=== What the exercise asks ===
Copy out the listing that follows exactly, dropping every picture.

╭─ Dataset excerpt

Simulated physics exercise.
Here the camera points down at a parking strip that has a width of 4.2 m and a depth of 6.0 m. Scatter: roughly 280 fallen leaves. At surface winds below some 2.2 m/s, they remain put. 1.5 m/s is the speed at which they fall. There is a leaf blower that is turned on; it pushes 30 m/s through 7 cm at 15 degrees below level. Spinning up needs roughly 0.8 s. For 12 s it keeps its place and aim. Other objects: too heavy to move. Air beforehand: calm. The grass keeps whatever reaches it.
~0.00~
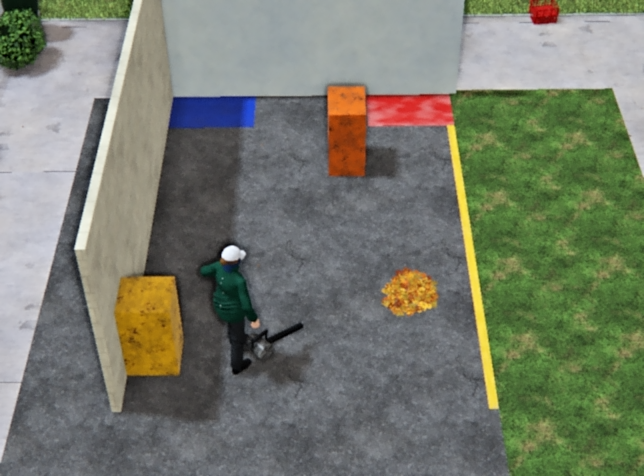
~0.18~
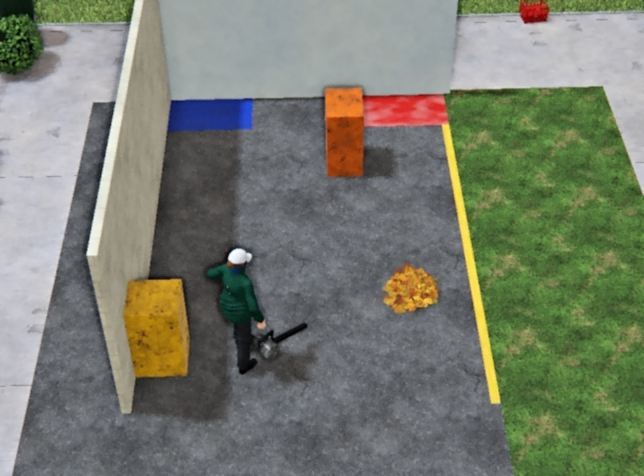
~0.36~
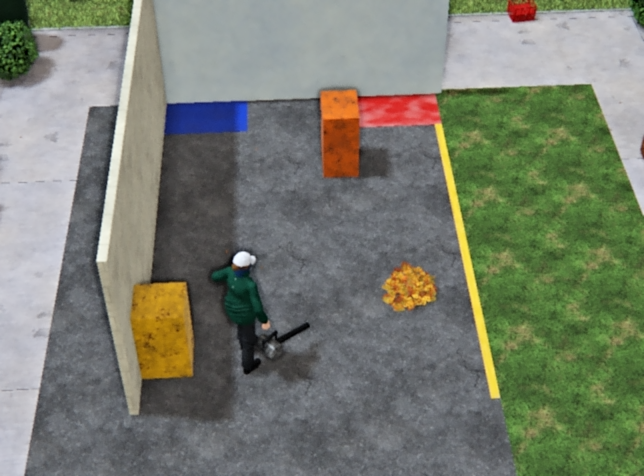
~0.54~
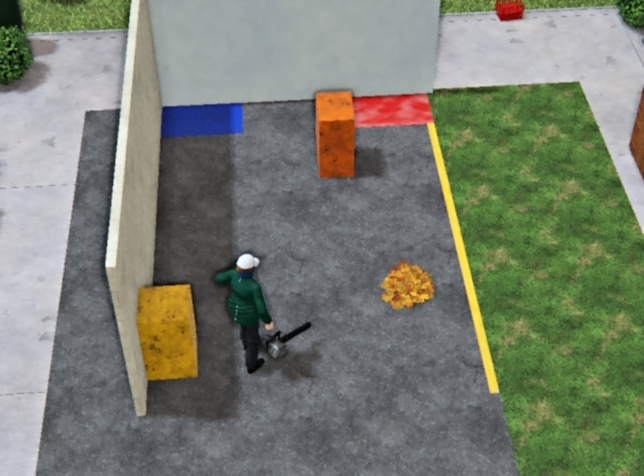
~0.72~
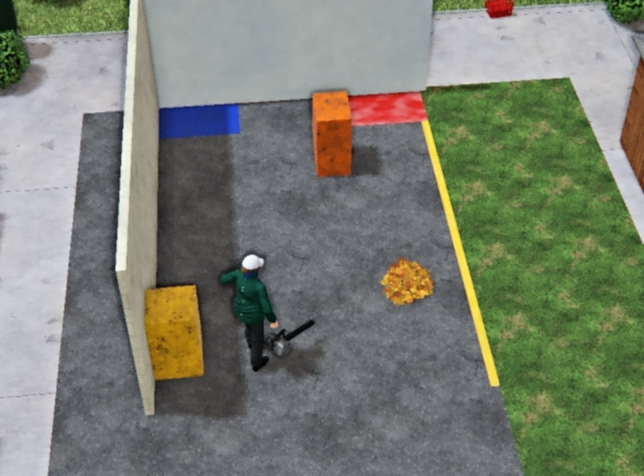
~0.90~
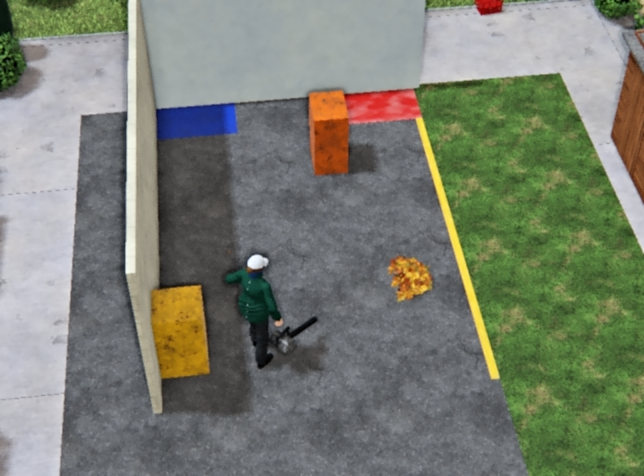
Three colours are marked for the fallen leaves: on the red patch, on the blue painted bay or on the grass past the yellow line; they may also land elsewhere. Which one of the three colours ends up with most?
It is yellow that takes the most.
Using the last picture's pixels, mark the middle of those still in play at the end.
I'd put it around (464, 249).
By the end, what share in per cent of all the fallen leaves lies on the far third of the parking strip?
Share at the end: Close to 0 %.
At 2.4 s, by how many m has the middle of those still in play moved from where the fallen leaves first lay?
About 1.0 m.
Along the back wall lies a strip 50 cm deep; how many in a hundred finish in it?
Roughly 0 in a hundred.
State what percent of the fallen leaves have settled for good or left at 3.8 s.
That works out to some 80 %.
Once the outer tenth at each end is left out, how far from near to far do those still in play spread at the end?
1.2 m, roughly.
After 2.4 s, 28 % are on the move or not yet settled, 57 % are on the grass past the yellow line, 0 % on the red patch and 0 % on the blue painted bay; the middle of those still in play is near (463, 250).
After 3.8 s, 19 % are on the move or not yet settled, 61 % are on the grass past the yellow line, 0 % on the red patch and 0 % on the blue painted bay; the middle of those still in play is near (464, 249).
After 6.6 s, 14 % are on the move or not yet settled, 64 % are on the grass past the yellow line, 0 % on the red patch and 0 % on the blue painted bay; the middle of those still in play is near (464, 249).
After 12.0 s, at the end, 65 % are on the grass past the yellow line, 0 % on the red patch and 0 % on the blue painted bay; the middle of those still in play is near (464, 249).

╰─

=== Answer for the task ===
Simulated physics exercise.
Here the camera points down at a parking strip that has a width of 4.2 m and a depth of 6.0 m. Scatter: roughly 280 fallen leaves. At surface winds below some 2.2 m/s, they remain put. 1.5 m/s is the speed at which they fall. There is a leaf blower that is turned on; it pushes 30 m/s through 7 cm at 15 degrees below level. Spinning up needs roughly 0.8 s. For 12 s it keeps its place and aim. Other objects: too heavy to move. Air beforehand: calm. The grass keeps whatever reaches it.
~0.00~
~0.18~
~0.36~
~0.54~
~0.72~
~0.90~
Three colours are marked for the fallen leaves: on the red patch, on the blue painted bay or on the grass past the yellow line; they may also land elsewhere. Which one of the three colours ends up with most?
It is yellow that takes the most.
Using the last picture's pixels, mark the middle of those still in play at the end.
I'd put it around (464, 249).
By the end, what share in per cent of all the fallen leaves lies on the far third of the parking strip?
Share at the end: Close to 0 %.
At 2.4 s, by how many m has the middle of those still in play moved from where the fallen leaves first lay?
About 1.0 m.
Along the back wall lies a strip 50 cm deep; how many in a hundred finish in it?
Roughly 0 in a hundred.
State what percent of the fallen leaves have settled for good or left at 3.8 s.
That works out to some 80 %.
Once the outer tenth at each end is left out, how far from near to far do those still in play spread at the end?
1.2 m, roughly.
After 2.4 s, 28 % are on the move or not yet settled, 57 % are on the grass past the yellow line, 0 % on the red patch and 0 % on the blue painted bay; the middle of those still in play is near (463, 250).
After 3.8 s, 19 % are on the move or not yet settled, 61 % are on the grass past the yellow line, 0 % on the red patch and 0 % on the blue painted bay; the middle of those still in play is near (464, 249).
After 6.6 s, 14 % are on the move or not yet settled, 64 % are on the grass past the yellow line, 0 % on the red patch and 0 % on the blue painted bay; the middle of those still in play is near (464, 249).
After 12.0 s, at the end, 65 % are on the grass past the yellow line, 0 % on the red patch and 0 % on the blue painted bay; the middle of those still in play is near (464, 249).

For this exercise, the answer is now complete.